▸ **Requirement**
Your task is to repeat all of the data exactly while excluding the pictures.

▸ **Collected data**
********
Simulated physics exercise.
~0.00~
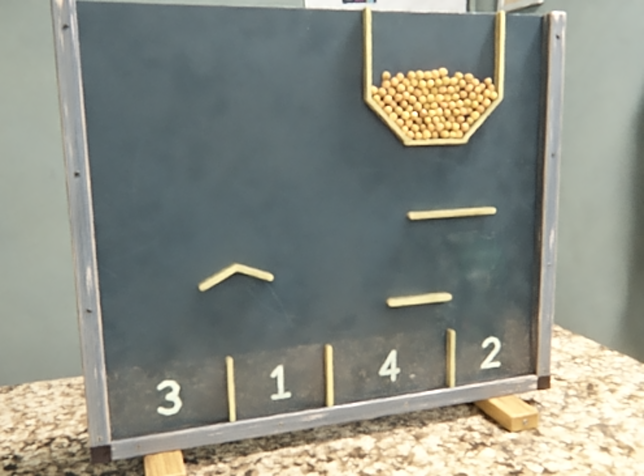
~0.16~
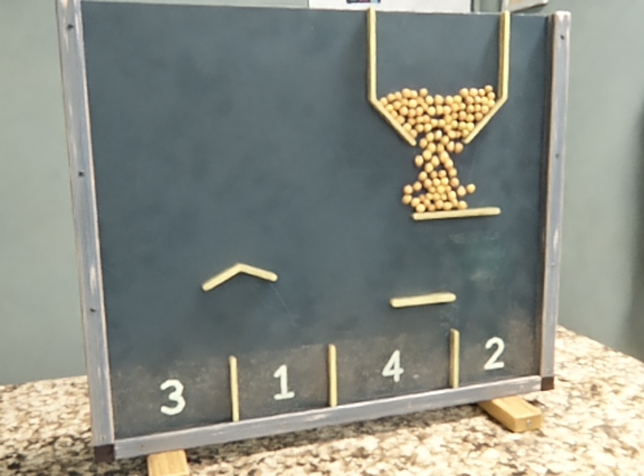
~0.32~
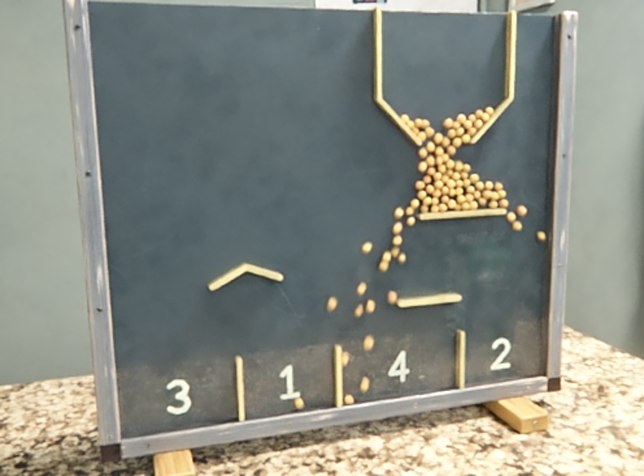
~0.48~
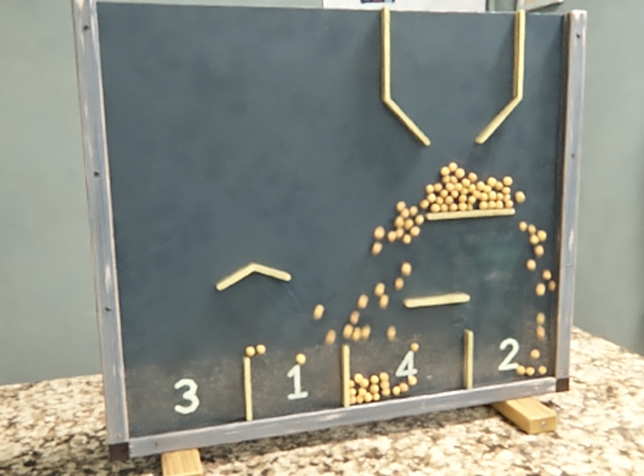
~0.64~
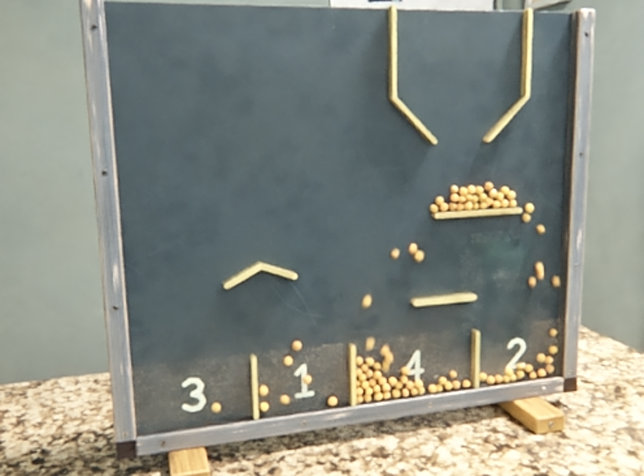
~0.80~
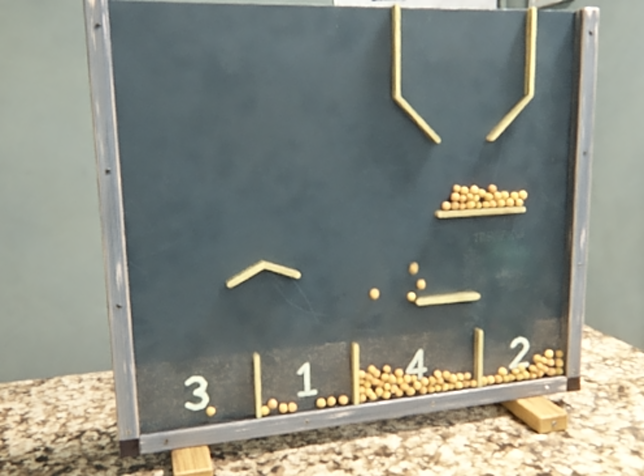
Wooden beads pouring from an opened hopper, piling on a ledge and spilling off both sides, mostly into bins four and two.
********
▸ **Task result**
Simulated physics exercise.
~0.00~
~0.16~
~0.32~
~0.48~
~0.64~
~0.80~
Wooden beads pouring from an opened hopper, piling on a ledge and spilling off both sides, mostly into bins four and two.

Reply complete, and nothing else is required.